» Required task:
Transcribe each record below word for word.

» Task input:

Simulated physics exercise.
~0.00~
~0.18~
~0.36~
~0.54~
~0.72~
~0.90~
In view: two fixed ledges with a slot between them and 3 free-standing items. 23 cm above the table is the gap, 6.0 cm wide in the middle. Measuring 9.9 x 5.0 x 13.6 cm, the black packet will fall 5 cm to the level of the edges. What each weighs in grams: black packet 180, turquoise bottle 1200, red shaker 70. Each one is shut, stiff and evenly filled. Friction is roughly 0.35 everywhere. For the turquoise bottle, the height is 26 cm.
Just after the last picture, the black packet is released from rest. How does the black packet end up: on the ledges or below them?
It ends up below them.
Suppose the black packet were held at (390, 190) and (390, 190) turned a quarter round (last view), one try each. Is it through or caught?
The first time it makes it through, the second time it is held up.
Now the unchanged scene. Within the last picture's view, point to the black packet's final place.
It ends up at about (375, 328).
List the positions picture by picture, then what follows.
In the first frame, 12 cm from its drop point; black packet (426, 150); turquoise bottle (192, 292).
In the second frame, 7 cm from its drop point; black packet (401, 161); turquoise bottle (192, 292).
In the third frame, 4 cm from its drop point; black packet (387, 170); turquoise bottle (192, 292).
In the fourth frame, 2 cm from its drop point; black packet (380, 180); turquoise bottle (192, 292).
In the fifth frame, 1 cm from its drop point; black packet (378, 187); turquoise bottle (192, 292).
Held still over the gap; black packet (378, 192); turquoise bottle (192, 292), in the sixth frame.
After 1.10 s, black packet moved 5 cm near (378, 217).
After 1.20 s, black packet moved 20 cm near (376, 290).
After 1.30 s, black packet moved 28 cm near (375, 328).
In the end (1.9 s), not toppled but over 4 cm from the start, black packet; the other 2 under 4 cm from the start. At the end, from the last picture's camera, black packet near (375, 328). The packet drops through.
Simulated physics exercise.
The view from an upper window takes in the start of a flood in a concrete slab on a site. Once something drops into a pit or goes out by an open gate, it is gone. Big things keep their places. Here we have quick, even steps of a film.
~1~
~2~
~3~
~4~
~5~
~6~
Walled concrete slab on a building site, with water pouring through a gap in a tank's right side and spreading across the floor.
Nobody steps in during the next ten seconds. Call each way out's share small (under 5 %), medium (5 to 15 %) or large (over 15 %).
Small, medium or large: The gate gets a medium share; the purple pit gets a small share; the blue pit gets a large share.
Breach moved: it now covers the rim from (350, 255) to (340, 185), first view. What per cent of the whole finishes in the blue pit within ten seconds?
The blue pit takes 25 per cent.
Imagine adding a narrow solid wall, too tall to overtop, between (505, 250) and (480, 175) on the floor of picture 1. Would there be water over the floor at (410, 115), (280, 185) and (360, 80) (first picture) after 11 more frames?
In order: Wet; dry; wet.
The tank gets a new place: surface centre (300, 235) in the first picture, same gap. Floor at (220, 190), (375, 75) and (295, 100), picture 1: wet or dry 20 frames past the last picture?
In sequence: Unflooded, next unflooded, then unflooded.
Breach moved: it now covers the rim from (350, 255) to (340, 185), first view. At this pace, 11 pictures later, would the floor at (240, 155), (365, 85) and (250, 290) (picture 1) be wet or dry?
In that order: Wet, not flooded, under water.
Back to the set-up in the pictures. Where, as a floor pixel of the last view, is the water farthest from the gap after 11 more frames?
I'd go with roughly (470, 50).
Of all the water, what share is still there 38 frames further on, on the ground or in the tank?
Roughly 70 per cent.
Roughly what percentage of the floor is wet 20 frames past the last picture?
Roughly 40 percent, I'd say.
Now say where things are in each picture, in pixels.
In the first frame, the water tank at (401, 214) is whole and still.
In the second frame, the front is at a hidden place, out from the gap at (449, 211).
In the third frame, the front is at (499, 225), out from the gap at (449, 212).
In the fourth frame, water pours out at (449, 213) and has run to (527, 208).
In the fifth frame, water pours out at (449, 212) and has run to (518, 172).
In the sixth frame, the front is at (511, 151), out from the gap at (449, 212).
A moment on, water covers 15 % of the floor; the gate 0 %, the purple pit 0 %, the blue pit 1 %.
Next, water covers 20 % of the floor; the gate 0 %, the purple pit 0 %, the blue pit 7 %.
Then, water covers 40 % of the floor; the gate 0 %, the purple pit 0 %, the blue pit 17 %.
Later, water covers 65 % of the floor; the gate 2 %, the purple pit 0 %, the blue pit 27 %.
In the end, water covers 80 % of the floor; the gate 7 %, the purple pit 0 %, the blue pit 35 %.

» Response to the task:
Simulated physics exercise.
~0.00~
~0.18~
~0.36~
~0.54~
~0.72~
~0.90~
In view: two fixed ledges with a slot between them and 3 free-standing items. 23 cm above the table is the gap, 6.0 cm wide in the middle. Measuring 9.9 x 5.0 x 13.6 cm, the black packet will fall 5 cm to the level of the edges. What each weighs in grams: black packet 180, turquoise bottle 1200, red shaker 70. Each one is shut, stiff and evenly filled. Friction is roughly 0.35 everywhere. For the turquoise bottle, the height is 26 cm.
Just after the last picture, the black packet is released from rest. How does the black packet end up: on the ledges or below them?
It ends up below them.
Suppose the black packet were held at (390, 190) and (390, 190) turned a quarter round (last view), one try each. Is it through or caught?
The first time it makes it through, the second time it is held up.
Now the unchanged scene. Within the last picture's view, point to the black packet's final place.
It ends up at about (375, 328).
List the positions picture by picture, then what follows.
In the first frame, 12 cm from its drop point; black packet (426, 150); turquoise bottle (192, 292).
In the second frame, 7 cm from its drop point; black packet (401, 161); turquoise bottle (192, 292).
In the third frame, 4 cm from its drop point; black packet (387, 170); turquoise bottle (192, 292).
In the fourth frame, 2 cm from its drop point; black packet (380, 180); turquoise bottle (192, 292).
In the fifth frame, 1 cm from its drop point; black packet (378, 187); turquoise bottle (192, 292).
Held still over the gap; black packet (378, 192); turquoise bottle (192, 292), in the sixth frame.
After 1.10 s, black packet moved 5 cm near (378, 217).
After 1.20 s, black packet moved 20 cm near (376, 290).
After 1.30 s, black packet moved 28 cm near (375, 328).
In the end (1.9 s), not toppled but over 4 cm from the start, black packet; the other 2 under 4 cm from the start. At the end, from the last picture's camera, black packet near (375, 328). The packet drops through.
Simulated physics exercise.
The view from an upper window takes in the start of a flood in a concrete slab on a site. Once something drops into a pit or goes out by an open gate, it is gone. Big things keep their places. Here we have quick, even steps of a film.
~1~
~2~
~3~
~4~
~5~
~6~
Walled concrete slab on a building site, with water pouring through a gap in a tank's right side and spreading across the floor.
Nobody steps in during the next ten seconds. Call each way out's share small (under 5 %), medium (5 to 15 %) or large (over 15 %).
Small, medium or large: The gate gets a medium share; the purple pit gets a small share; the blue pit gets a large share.
Breach moved: it now covers the rim from (350, 255) to (340, 185), first view. What per cent of the whole finishes in the blue pit within ten seconds?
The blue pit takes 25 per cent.
Imagine adding a narrow solid wall, too tall to overtop, between (505, 250) and (480, 175) on the floor of picture 1. Would there be water over the floor at (410, 115), (280, 185) and (360, 80) (first picture) after 11 more frames?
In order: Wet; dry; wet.
The tank gets a new place: surface centre (300, 235) in the first picture, same gap. Floor at (220, 190), (375, 75) and (295, 100), picture 1: wet or dry 20 frames past the last picture?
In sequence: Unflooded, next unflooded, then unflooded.
Breach moved: it now covers the rim from (350, 255) to (340, 185), first view. At this pace, 11 pictures later, would the floor at (240, 155), (365, 85) and (250, 290) (picture 1) be wet or dry?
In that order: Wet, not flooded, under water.
Back to the set-up in the pictures. Where, as a floor pixel of the last view, is the water farthest from the gap after 11 more frames?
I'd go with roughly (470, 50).
Of all the water, what share is still there 38 frames further on, on the ground or in the tank?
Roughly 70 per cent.
Roughly what percentage of the floor is wet 20 frames past the last picture?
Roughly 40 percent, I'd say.
Now say where things are in each picture, in pixels.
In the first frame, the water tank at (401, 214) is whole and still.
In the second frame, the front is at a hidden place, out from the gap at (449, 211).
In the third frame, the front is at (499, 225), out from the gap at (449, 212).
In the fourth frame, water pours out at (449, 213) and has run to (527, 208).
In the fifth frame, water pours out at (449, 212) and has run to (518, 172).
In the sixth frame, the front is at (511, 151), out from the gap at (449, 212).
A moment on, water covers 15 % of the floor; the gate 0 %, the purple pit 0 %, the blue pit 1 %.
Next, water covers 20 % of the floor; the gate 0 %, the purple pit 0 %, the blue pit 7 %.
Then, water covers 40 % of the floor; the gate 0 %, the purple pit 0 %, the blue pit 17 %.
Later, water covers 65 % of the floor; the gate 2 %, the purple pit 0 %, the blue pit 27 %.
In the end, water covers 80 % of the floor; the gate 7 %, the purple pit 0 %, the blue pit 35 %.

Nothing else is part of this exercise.